SHORT EXERCISE –
Copy all of the material exactly. Pictures are not to appear in the copy.

DATA BLOCK –
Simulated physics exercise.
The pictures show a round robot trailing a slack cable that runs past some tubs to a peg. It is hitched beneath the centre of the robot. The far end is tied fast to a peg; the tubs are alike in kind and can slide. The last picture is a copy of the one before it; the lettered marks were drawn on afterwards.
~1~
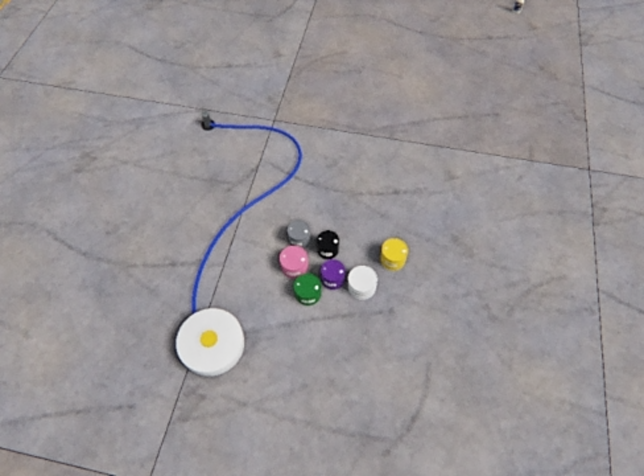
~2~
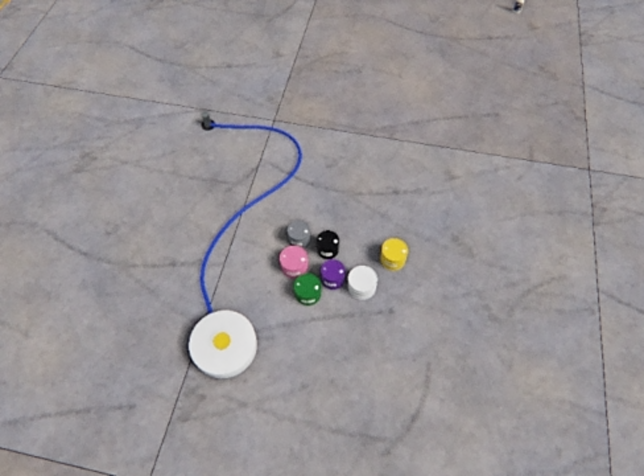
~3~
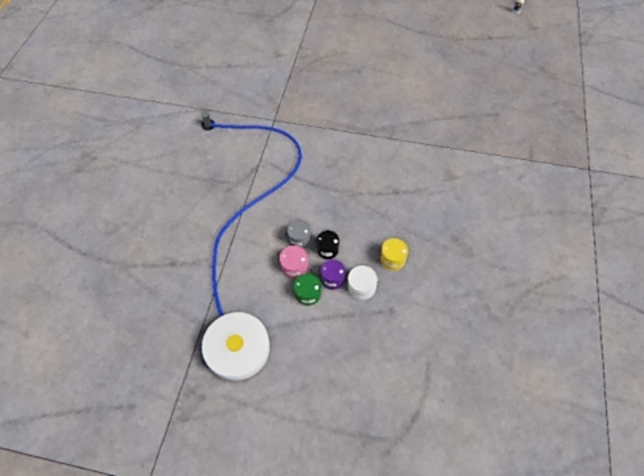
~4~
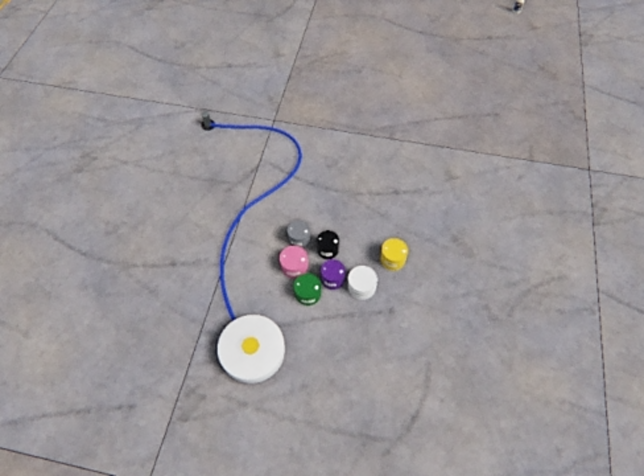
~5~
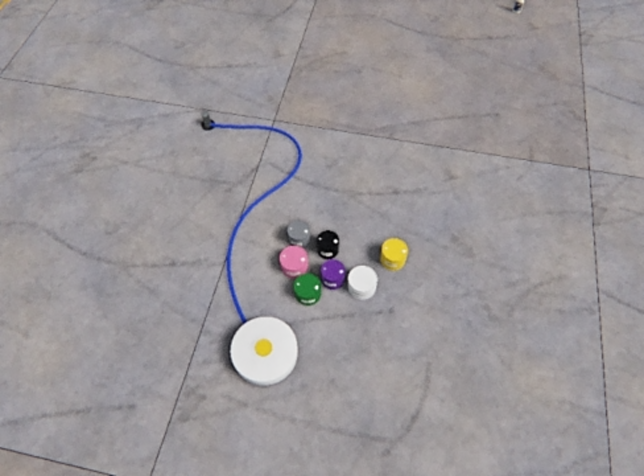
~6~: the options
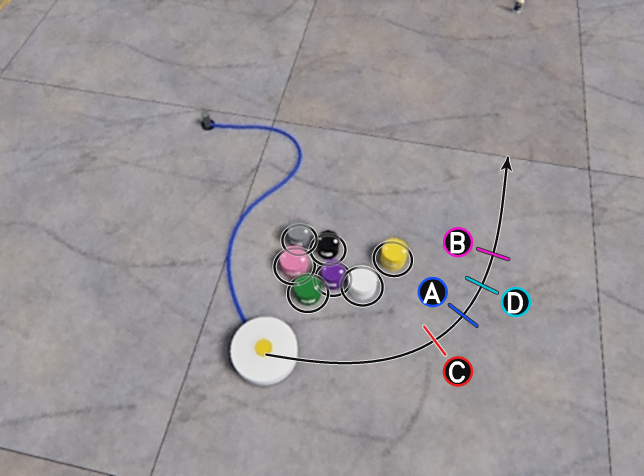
On a grey stone-tiled floor, a round white robot with a yellow centre sits at the end of a curving blue cord tied to a small dark peg, left of seven coloured tubs. The robot slides slowly a short way right, drawing the cord's near end along, while the tubs stay still.
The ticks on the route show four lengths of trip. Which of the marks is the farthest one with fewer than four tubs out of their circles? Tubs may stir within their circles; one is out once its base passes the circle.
No farther than A.
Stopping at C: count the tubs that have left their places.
The count is none.
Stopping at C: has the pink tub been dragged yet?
By then, no.
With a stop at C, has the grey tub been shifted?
No.
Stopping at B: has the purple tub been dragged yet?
Yes.
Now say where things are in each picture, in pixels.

IN RESPONSE –
Simulated physics exercise.
The pictures show a round robot trailing a slack cable that runs past some tubs to a peg. It is hitched beneath the centre of the robot. The far end is tied fast to a peg; the tubs are alike in kind and can slide. The last picture is a copy of the one before it; the lettered marks were drawn on afterwards.
~1~
~2~
~3~
~4~
~5~
~6~: the options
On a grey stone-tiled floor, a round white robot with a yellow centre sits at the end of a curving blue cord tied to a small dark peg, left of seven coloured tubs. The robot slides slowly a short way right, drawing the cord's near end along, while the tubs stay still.
The ticks on the route show four lengths of trip. Which of the marks is the farthest one with fewer than four tubs out of their circles? Tubs may stir within their circles; one is out once its base passes the circle.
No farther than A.
Stopping at C: count the tubs that have left their places.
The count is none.
Stopping at C: has the pink tub been dragged yet?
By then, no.
With a stop at C, has the grey tub been shifted?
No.
Stopping at B: has the purple tub been dragged yet?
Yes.
Now say where things are in each picture, in pixels.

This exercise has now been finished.